::: STORED DATA :::

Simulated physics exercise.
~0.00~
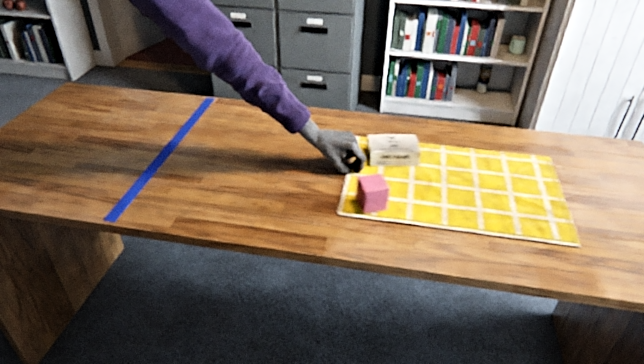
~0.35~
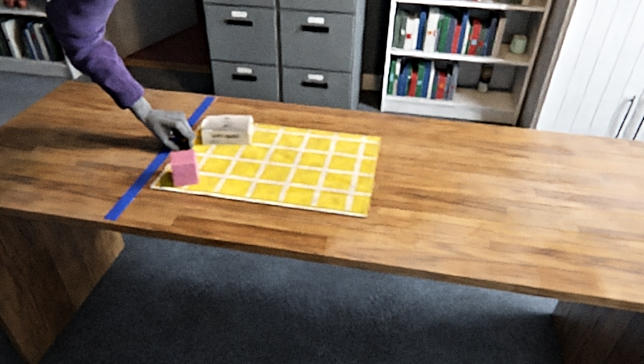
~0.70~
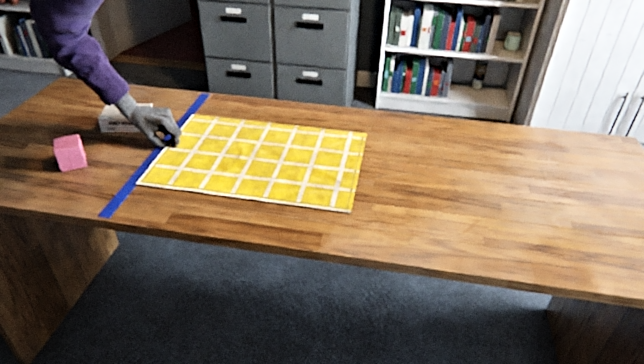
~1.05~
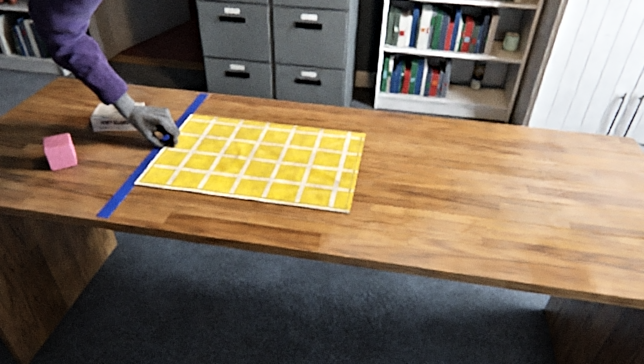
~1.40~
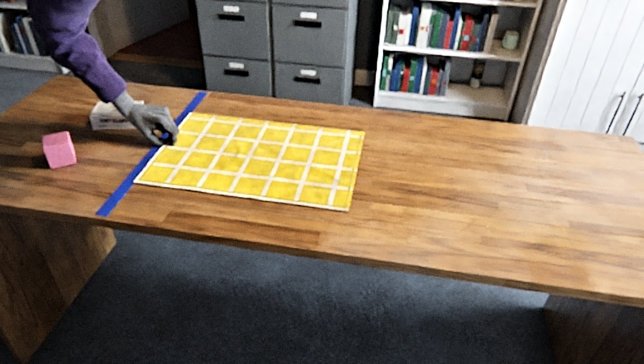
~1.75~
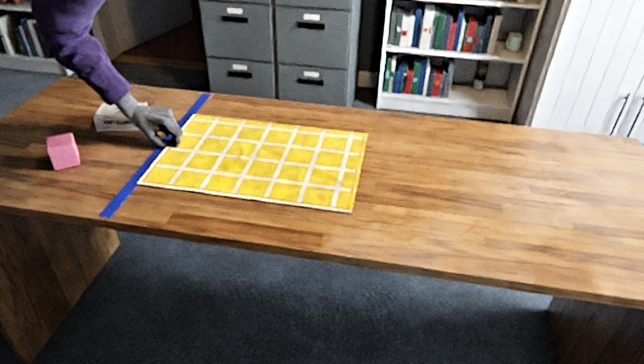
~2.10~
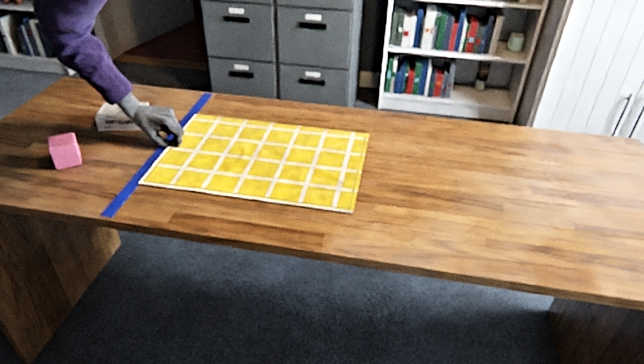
A yellow mat is pulled left to blue tape, and both blocks slide off it.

:::

Every line of the data above should be quoted exactly. Omit the pictures.

## THE COMPLETED TASK
Simulated physics exercise.
~0.00~
~0.35~
~0.70~
~1.05~
~1.40~
~1.75~
~2.10~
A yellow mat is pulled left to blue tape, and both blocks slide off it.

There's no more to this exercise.